WRITTEN EXERCISE ▸ Among the lines below, count those with "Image". Give the total alone.

─── EXTRACTED RECORDS ───

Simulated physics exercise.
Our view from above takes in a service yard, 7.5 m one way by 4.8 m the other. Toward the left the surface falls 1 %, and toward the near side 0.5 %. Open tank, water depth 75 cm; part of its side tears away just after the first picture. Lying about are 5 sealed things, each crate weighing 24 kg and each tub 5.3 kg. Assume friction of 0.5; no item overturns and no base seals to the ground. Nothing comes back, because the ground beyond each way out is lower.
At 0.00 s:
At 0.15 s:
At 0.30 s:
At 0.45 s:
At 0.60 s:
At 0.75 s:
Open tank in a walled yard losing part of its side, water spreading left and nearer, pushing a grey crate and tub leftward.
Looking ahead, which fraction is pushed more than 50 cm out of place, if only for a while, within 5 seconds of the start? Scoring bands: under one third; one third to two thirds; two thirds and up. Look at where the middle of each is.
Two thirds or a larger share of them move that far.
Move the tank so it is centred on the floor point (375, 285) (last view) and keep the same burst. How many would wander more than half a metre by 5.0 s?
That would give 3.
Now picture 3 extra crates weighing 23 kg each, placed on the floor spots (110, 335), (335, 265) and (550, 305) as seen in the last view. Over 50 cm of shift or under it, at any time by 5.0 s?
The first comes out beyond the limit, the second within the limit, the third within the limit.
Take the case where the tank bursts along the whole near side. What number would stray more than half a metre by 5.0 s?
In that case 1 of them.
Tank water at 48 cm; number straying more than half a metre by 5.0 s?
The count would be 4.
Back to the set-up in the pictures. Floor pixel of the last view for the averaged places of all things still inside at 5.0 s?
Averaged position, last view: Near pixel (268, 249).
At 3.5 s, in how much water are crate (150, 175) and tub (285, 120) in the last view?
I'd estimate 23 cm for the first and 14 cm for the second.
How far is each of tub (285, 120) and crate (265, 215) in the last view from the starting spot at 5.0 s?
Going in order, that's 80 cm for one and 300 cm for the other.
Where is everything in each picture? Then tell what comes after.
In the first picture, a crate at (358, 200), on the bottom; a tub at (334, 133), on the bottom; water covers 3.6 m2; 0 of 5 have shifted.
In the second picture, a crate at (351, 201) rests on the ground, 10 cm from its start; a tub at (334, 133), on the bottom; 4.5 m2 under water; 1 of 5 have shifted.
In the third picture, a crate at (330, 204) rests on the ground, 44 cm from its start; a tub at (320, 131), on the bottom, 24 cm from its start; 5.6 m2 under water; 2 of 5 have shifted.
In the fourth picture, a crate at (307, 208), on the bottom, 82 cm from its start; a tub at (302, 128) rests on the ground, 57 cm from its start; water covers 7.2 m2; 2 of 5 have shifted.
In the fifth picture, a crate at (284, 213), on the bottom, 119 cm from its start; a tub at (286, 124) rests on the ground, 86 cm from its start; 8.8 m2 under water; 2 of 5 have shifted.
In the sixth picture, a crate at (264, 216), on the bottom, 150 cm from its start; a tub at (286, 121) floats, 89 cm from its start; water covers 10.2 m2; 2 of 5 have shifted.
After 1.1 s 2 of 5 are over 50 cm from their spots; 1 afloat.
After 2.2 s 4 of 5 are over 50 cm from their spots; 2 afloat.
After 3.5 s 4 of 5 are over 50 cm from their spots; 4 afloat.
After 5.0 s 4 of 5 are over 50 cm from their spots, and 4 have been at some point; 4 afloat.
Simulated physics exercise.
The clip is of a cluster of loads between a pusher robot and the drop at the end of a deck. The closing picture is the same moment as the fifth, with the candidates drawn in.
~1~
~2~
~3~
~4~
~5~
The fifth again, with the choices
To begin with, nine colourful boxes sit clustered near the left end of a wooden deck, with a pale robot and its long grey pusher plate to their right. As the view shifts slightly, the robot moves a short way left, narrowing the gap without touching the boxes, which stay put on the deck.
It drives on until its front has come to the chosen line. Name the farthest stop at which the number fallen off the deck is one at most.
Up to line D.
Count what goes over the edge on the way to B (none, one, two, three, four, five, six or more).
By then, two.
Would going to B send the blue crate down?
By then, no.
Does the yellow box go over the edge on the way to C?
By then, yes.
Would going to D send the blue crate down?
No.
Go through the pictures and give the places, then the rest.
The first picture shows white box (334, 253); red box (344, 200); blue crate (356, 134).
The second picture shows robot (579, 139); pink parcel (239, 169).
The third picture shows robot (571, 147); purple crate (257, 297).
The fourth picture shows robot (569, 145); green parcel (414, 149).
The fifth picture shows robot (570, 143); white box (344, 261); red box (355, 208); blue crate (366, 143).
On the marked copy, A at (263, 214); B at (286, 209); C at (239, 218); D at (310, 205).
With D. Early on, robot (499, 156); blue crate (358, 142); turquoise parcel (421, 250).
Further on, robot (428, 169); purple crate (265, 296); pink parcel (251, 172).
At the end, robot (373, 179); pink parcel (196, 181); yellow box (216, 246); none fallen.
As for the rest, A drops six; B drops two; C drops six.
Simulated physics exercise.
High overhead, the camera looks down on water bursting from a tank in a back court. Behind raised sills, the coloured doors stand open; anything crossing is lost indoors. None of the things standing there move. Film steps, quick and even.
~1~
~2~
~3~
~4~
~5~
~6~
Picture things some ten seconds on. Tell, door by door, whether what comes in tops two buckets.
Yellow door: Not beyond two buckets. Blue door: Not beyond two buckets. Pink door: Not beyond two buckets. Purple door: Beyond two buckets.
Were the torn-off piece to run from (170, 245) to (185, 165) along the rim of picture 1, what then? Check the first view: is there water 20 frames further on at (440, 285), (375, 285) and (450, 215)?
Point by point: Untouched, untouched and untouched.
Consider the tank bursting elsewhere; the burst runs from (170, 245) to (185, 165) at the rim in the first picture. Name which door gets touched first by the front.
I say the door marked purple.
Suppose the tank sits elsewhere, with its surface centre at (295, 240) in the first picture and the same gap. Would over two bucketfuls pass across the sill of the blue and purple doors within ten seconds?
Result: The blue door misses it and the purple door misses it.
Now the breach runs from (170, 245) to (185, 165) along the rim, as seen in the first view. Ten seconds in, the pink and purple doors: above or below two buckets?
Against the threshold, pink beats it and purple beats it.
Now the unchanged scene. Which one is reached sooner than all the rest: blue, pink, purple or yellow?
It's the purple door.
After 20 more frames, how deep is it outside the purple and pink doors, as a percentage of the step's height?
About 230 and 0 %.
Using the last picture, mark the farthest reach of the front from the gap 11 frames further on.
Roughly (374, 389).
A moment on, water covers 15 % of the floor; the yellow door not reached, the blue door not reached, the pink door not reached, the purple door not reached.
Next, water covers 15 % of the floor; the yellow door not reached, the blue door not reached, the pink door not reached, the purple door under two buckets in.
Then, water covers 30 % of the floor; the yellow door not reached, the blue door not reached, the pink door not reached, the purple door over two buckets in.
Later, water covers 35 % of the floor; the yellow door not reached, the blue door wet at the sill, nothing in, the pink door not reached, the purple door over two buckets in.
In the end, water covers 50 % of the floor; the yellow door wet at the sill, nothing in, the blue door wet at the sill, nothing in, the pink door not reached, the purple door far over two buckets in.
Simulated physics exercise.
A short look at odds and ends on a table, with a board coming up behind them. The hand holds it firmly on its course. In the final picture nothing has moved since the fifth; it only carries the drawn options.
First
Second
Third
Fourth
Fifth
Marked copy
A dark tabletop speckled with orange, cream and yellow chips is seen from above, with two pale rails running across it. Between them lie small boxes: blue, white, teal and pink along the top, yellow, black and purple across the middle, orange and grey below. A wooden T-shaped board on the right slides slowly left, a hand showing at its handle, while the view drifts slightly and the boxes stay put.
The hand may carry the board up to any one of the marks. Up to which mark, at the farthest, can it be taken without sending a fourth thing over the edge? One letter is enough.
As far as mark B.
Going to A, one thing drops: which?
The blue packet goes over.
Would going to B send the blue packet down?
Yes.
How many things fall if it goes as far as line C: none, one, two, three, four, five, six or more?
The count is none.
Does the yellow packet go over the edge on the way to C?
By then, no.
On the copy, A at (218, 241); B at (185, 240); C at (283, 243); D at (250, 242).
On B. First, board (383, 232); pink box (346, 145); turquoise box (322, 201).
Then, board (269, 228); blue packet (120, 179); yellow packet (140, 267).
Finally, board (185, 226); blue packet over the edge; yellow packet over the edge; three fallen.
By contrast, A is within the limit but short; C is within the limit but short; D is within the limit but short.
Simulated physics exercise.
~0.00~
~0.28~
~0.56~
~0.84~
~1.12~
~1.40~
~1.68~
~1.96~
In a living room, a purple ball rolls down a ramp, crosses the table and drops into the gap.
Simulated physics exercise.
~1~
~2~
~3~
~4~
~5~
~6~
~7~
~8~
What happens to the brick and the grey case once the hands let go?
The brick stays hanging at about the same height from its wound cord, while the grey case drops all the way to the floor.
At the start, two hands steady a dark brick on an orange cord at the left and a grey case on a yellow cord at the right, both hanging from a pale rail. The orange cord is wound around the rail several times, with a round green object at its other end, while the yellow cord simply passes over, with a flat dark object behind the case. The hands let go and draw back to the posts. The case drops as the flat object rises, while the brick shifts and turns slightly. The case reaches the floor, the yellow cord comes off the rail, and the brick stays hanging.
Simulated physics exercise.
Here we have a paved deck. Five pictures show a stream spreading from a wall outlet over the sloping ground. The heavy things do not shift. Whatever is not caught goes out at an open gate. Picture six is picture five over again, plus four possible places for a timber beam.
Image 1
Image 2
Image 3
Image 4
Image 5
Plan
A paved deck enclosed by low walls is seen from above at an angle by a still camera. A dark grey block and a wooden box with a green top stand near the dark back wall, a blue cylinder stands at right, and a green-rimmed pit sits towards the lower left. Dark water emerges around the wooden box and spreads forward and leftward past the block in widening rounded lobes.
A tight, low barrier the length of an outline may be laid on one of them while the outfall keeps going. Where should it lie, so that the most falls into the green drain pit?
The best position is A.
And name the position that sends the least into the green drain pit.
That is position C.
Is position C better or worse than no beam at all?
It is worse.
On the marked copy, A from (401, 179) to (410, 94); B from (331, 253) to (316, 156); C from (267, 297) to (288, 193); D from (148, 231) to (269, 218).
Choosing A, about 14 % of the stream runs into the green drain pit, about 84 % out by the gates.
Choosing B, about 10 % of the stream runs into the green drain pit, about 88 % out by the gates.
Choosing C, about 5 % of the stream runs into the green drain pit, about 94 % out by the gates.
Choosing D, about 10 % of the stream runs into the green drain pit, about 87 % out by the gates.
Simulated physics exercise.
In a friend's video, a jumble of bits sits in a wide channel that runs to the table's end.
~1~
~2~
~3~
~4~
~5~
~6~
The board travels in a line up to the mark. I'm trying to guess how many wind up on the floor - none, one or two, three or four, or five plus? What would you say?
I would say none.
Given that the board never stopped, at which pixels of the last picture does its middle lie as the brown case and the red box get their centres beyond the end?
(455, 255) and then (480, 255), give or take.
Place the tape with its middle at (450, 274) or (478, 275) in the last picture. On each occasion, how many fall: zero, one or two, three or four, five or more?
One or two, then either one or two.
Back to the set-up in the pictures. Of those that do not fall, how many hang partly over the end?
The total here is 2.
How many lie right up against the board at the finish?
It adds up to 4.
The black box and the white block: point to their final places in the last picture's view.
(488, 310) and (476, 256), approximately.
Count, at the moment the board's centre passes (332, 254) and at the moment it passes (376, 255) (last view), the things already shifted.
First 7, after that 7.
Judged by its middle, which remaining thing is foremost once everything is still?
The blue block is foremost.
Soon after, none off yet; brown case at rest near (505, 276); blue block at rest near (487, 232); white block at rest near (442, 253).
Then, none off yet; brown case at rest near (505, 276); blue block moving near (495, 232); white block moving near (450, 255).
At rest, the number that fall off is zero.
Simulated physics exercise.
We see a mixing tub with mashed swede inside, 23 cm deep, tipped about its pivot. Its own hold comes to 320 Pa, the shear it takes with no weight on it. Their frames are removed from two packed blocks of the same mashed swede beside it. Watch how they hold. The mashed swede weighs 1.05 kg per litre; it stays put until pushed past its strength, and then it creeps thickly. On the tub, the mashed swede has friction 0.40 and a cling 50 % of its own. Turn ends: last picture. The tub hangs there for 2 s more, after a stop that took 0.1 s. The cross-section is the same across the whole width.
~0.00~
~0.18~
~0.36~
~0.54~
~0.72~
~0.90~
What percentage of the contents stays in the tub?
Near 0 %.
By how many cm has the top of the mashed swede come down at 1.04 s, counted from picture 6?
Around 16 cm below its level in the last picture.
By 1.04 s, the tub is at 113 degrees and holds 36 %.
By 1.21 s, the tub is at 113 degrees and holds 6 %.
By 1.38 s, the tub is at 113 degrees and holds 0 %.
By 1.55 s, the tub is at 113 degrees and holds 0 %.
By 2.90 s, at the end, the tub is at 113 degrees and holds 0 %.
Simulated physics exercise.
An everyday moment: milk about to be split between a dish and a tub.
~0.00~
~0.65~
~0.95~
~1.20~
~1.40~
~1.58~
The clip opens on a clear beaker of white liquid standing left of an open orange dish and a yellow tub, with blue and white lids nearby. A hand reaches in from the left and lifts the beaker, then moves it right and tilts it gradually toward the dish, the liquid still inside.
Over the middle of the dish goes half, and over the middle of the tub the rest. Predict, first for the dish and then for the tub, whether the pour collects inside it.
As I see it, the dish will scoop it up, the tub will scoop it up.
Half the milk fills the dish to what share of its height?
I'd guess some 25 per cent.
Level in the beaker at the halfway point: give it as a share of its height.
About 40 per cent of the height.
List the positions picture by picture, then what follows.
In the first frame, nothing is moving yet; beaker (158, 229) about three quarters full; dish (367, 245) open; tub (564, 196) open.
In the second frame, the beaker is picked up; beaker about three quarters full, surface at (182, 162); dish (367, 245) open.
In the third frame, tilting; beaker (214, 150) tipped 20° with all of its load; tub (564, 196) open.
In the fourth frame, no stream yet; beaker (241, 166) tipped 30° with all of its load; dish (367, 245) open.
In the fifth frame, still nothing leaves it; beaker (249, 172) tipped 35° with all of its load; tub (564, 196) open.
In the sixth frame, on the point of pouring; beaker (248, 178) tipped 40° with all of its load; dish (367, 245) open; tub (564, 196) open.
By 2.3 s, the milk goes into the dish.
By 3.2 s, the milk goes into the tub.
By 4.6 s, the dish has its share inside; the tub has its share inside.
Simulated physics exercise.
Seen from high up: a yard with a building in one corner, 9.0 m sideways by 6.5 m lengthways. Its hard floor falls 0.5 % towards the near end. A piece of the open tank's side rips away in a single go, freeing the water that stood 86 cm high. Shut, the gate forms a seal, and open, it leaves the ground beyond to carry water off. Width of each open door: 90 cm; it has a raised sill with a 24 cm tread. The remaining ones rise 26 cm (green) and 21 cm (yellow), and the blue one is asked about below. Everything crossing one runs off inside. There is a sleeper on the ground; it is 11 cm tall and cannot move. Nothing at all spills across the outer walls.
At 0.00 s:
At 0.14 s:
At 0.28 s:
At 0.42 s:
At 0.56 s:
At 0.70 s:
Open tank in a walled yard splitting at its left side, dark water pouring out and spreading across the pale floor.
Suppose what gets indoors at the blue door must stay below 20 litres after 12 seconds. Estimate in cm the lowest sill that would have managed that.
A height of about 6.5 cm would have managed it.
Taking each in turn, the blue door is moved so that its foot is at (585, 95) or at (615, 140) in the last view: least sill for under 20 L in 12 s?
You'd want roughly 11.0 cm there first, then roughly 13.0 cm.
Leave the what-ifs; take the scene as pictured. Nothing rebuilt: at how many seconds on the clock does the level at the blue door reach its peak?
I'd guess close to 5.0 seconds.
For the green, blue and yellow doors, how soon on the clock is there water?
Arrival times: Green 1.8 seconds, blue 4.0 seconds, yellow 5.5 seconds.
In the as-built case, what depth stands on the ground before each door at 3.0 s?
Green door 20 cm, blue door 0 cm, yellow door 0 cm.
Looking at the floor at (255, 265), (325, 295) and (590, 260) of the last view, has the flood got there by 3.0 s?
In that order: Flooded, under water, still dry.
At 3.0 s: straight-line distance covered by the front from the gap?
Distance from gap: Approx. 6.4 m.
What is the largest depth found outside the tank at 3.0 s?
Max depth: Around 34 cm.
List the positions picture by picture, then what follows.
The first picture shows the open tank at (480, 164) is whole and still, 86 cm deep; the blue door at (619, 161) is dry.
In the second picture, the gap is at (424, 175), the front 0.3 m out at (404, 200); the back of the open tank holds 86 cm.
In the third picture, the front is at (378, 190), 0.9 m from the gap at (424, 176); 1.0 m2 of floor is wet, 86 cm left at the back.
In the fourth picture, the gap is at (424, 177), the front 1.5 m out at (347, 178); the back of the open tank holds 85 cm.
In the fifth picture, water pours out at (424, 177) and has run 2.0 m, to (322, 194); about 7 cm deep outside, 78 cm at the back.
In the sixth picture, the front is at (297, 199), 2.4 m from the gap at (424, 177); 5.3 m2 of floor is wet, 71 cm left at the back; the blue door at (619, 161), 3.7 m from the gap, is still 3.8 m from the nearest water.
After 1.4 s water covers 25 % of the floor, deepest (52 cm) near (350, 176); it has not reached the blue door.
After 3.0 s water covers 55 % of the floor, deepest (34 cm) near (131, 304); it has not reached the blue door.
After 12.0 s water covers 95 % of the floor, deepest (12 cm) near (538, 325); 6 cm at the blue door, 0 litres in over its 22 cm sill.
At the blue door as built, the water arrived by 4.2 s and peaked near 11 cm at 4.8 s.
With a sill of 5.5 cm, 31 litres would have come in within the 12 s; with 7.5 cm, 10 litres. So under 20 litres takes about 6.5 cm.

───

RESULT BELOW ▸ 5